● Data for the task:
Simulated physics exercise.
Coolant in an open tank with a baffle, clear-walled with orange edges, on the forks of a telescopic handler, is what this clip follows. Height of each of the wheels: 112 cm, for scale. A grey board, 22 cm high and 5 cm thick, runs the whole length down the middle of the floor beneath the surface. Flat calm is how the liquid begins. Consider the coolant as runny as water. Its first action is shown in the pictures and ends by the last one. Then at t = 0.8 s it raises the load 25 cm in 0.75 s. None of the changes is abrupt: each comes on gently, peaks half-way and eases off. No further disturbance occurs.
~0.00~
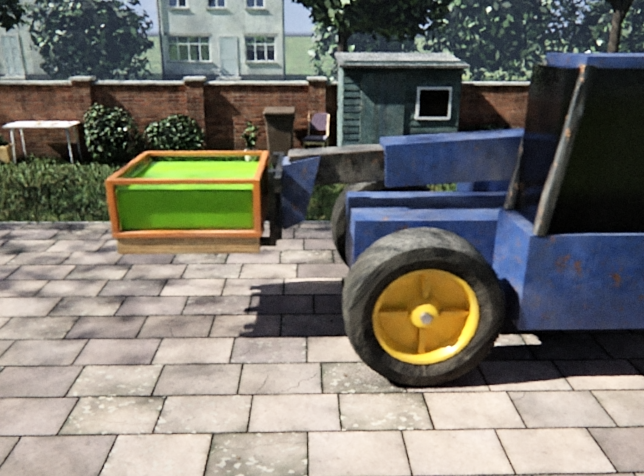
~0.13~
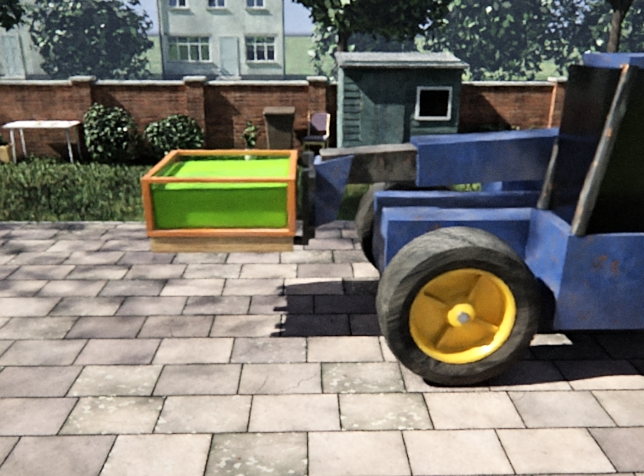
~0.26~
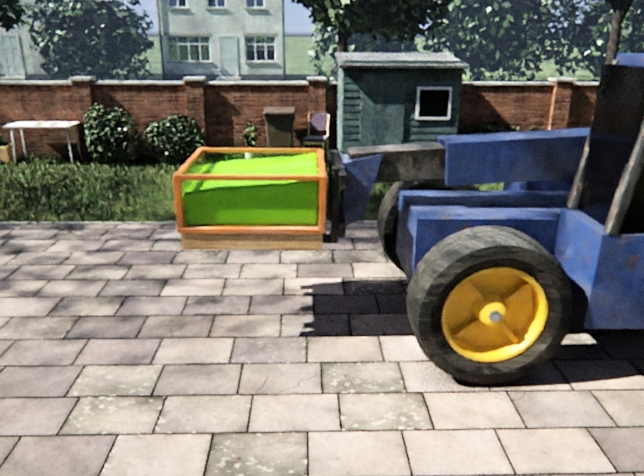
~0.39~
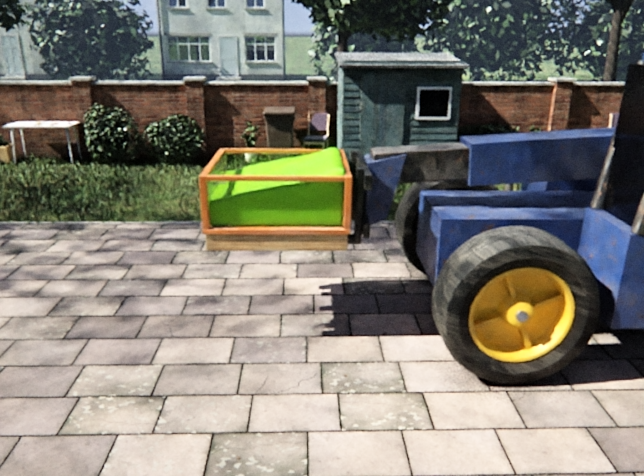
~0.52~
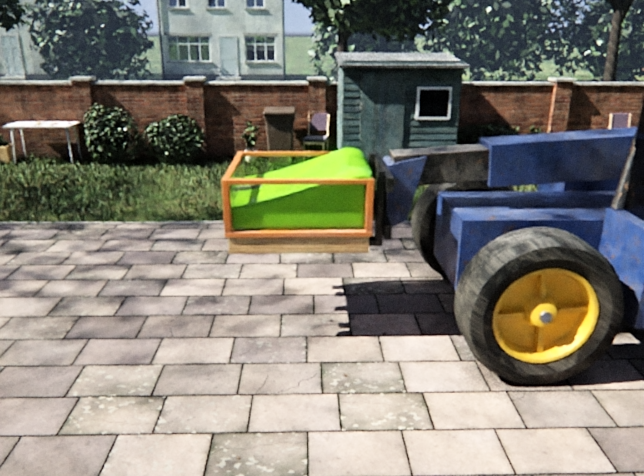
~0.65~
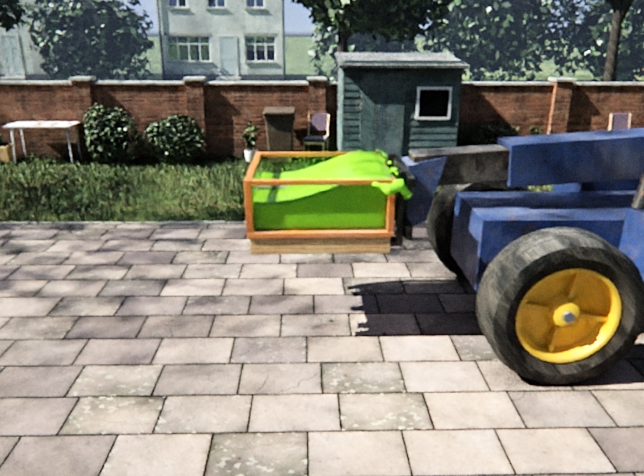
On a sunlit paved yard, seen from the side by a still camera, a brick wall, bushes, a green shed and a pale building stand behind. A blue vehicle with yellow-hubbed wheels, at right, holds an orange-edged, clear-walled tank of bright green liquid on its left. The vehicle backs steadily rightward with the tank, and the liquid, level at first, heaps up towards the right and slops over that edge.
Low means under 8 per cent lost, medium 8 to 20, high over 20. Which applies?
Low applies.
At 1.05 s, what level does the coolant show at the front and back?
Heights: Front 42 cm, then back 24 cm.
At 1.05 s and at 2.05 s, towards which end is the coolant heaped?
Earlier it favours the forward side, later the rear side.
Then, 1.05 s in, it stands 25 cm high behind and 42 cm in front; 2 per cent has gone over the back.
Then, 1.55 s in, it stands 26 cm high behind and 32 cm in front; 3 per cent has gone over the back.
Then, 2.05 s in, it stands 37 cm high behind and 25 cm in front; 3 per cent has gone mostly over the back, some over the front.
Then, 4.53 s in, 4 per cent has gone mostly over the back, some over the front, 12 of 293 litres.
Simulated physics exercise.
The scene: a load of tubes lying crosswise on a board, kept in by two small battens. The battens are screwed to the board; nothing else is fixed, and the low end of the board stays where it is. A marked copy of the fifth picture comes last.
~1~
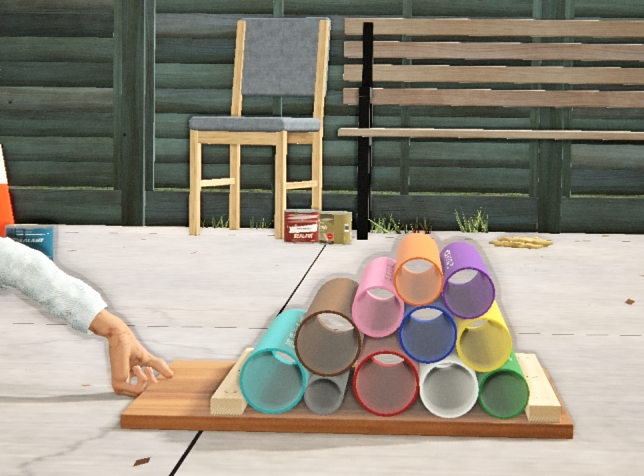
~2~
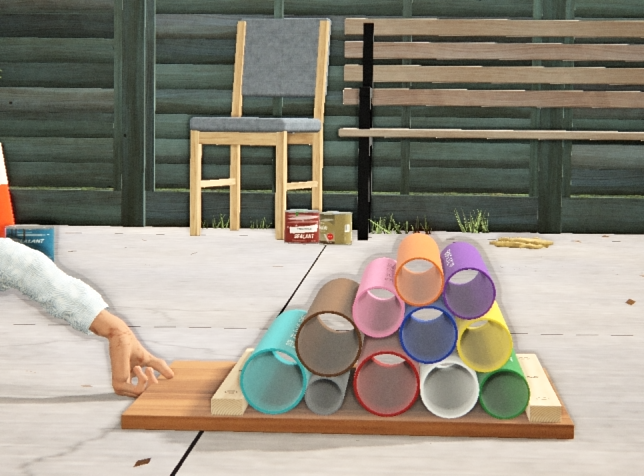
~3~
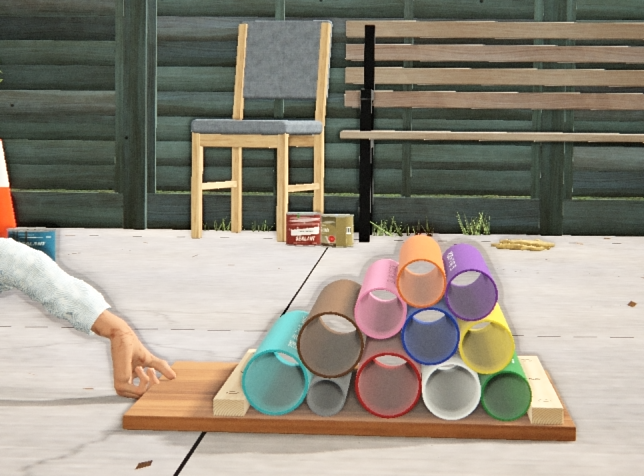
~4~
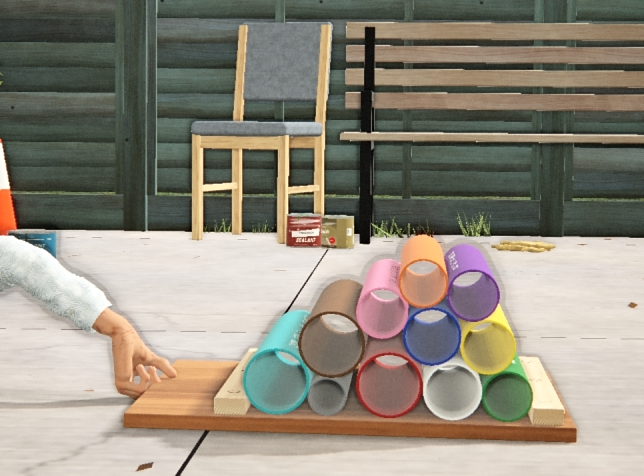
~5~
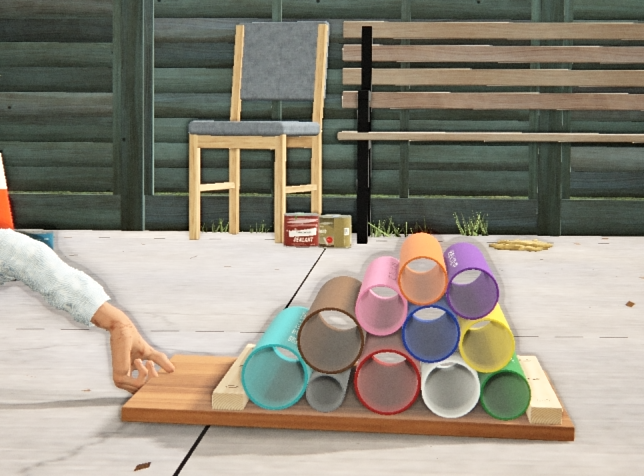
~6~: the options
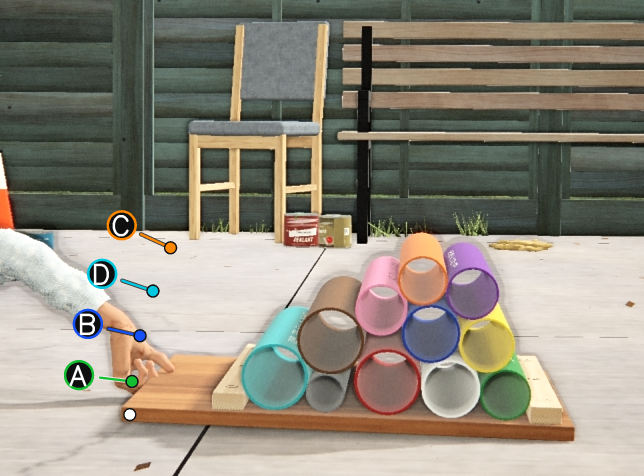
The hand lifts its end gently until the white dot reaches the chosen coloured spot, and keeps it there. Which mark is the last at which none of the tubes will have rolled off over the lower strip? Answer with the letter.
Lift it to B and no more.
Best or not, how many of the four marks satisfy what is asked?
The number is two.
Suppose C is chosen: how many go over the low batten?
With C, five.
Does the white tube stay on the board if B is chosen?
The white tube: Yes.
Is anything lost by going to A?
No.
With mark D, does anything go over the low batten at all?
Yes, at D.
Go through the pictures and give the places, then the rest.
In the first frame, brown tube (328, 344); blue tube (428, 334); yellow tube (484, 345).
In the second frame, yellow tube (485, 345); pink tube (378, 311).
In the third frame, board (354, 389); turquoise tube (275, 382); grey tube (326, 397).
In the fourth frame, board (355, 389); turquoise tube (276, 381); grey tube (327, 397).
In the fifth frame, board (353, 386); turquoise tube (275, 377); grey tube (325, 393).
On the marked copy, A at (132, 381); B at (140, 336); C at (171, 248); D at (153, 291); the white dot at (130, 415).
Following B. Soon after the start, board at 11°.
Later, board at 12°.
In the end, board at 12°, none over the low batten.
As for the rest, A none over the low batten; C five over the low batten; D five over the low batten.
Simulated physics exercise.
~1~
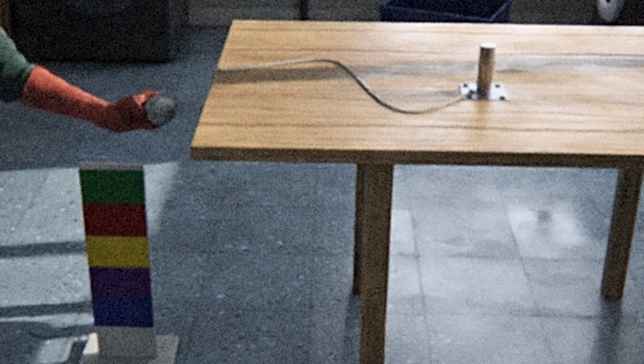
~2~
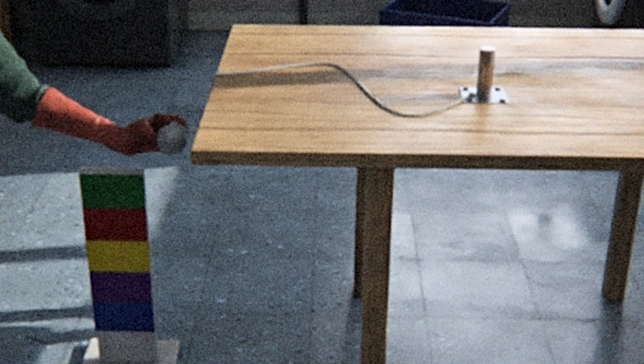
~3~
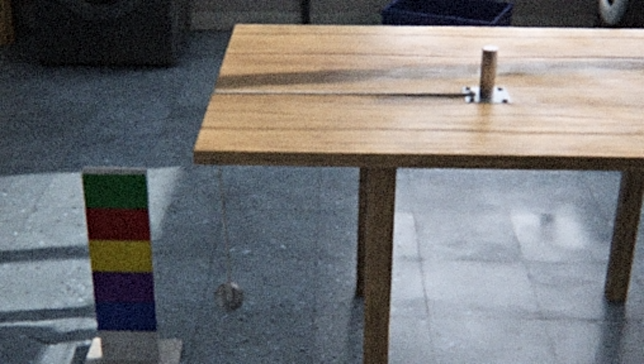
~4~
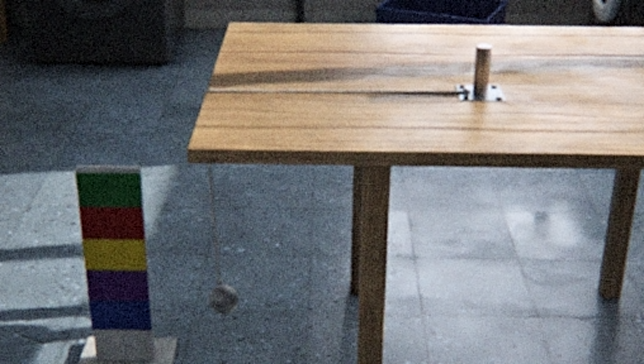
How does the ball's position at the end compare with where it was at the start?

● Description of the task: Locate the lines above that hold the word "where". Show every one of them.

● Written response:
The scene: a load of tubes lying crosswise on a board, kept in by two small battens. The battens are screwed to the board; nothing else is fixed, and the low end of the board stays where it is. A marked copy of the fifth picture comes last.
How does the ball's position at the end compare with where it was at the start?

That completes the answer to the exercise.